* [SHORT EXERCISE]: Locate the string "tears" in the listing below. Copy every line where it is found.

****************************************

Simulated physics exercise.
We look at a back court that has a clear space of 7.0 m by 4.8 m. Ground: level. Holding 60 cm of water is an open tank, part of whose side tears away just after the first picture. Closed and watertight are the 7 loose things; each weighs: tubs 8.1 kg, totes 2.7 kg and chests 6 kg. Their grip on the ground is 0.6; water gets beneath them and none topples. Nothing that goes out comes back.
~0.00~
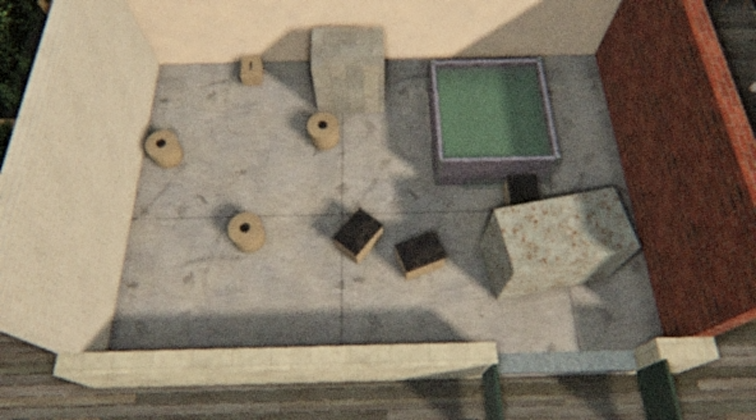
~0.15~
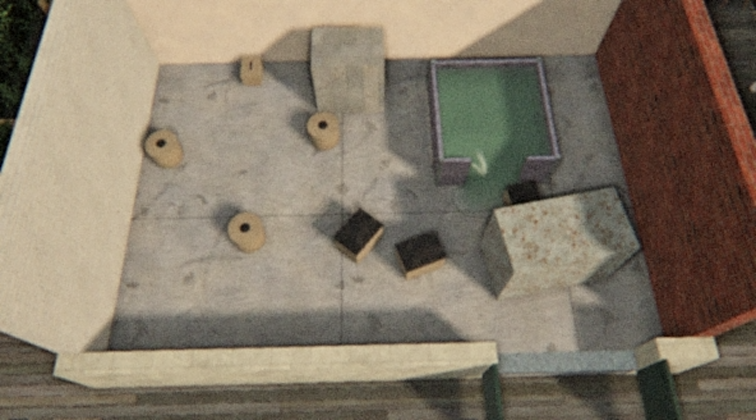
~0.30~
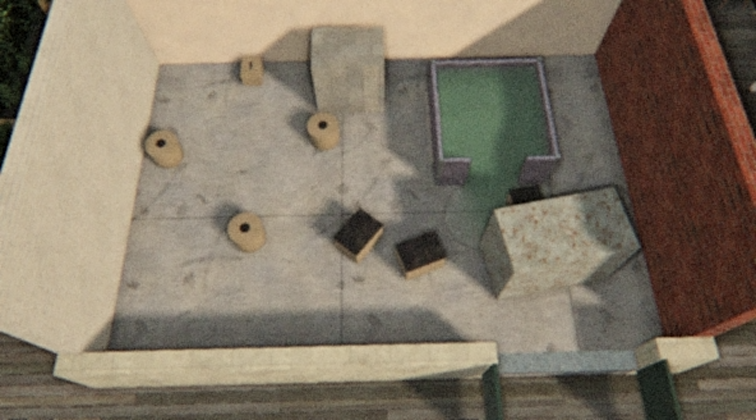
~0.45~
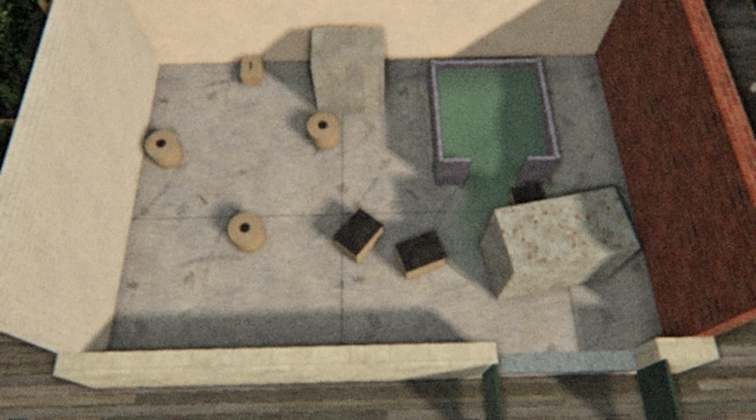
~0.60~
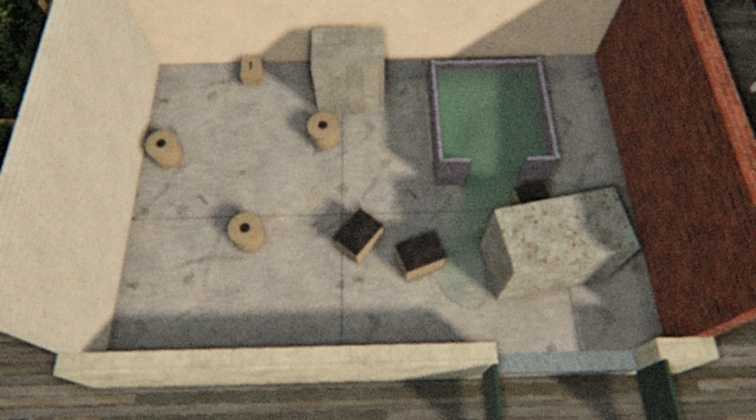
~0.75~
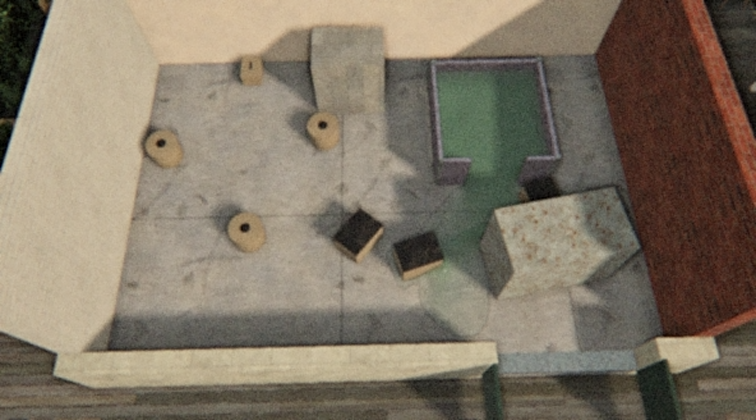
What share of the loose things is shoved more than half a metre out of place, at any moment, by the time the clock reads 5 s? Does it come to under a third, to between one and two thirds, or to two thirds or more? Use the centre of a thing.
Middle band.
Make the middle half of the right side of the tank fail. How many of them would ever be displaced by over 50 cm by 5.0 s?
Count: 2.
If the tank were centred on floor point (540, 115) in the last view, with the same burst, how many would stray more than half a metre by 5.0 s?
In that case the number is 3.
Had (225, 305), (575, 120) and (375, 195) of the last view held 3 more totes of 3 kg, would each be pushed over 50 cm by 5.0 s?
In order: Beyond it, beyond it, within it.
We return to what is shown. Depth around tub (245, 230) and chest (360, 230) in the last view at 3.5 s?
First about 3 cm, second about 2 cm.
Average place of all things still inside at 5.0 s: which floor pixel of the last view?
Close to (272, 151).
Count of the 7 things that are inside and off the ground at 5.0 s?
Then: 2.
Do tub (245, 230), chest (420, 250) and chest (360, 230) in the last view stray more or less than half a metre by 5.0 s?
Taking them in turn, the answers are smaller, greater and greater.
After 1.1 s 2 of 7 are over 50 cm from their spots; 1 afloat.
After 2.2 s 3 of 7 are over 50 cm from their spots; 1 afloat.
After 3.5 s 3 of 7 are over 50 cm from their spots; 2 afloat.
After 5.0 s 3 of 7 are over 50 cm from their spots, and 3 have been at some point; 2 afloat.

****************************************

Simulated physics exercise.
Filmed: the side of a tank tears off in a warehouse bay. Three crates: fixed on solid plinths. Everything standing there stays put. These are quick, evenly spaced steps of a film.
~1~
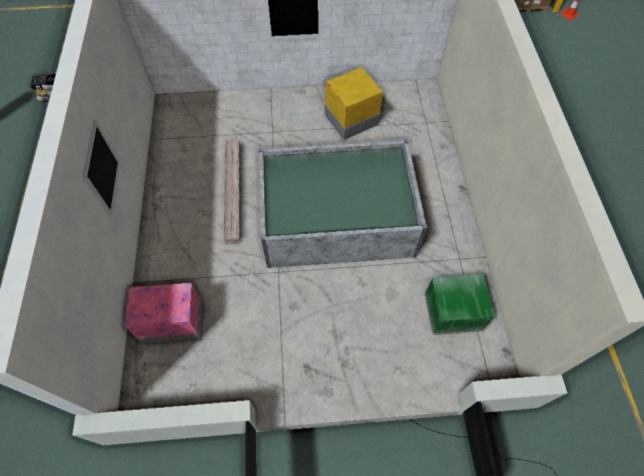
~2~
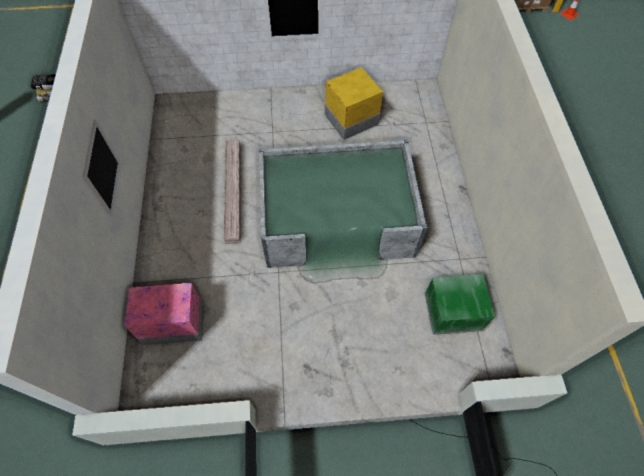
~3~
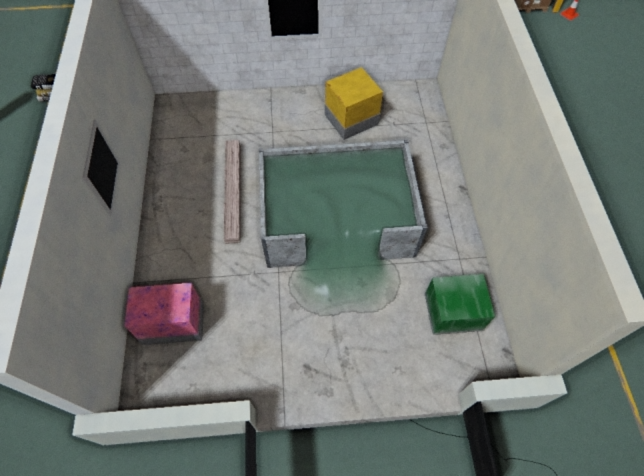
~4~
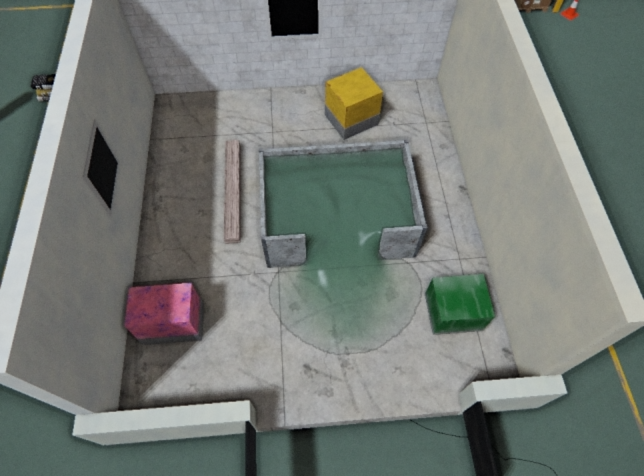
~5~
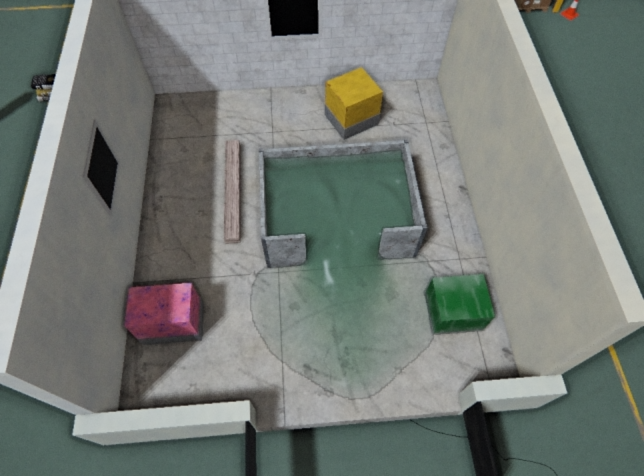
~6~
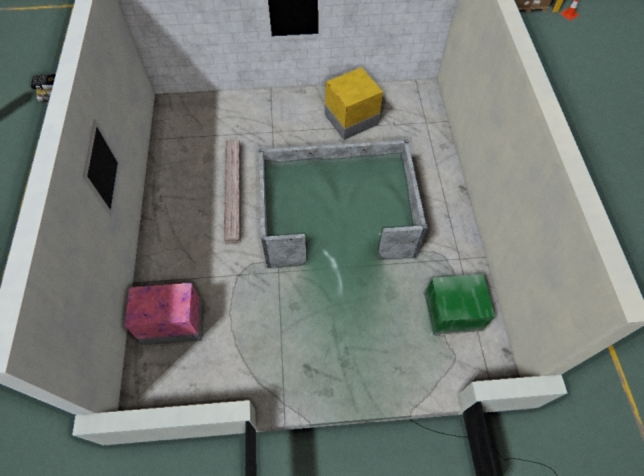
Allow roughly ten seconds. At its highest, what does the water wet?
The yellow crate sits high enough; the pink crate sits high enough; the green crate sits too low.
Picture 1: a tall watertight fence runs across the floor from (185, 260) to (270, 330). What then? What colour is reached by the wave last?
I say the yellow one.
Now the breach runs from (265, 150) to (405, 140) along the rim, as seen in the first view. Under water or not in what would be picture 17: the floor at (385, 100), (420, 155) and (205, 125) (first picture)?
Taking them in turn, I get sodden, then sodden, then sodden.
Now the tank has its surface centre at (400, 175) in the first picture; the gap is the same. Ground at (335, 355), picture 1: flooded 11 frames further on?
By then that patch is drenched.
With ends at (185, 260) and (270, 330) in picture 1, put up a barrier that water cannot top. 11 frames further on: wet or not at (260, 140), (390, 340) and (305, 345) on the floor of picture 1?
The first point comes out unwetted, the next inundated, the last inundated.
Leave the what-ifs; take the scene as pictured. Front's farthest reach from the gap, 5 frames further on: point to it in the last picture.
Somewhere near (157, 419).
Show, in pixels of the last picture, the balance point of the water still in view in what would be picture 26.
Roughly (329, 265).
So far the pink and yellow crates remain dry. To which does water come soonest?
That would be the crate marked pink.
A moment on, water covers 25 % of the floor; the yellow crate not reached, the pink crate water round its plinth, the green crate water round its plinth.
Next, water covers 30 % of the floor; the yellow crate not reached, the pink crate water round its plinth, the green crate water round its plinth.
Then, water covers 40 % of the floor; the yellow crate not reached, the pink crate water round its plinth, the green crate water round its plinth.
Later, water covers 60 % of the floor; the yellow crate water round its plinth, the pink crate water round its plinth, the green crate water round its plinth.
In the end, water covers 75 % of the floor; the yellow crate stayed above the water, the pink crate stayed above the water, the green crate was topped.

****************************************

* [EXERCISE RESPONSE]:
We look at a back court that has a clear space of 7.0 m by 4.8 m. Ground: level. Holding 60 cm of water is an open tank, part of whose side tears away just after the first picture. Closed and watertight are the 7 loose things; each weighs: tubs 8.1 kg, totes 2.7 kg and chests 6 kg. Their grip on the ground is 0.6; water gets beneath them and none topples. Nothing that goes out comes back.
Filmed: the side of a tank tears off in a warehouse bay. Three crates: fixed on solid plinths. Everything standing there stays put. These are quick, evenly spaced steps of a film.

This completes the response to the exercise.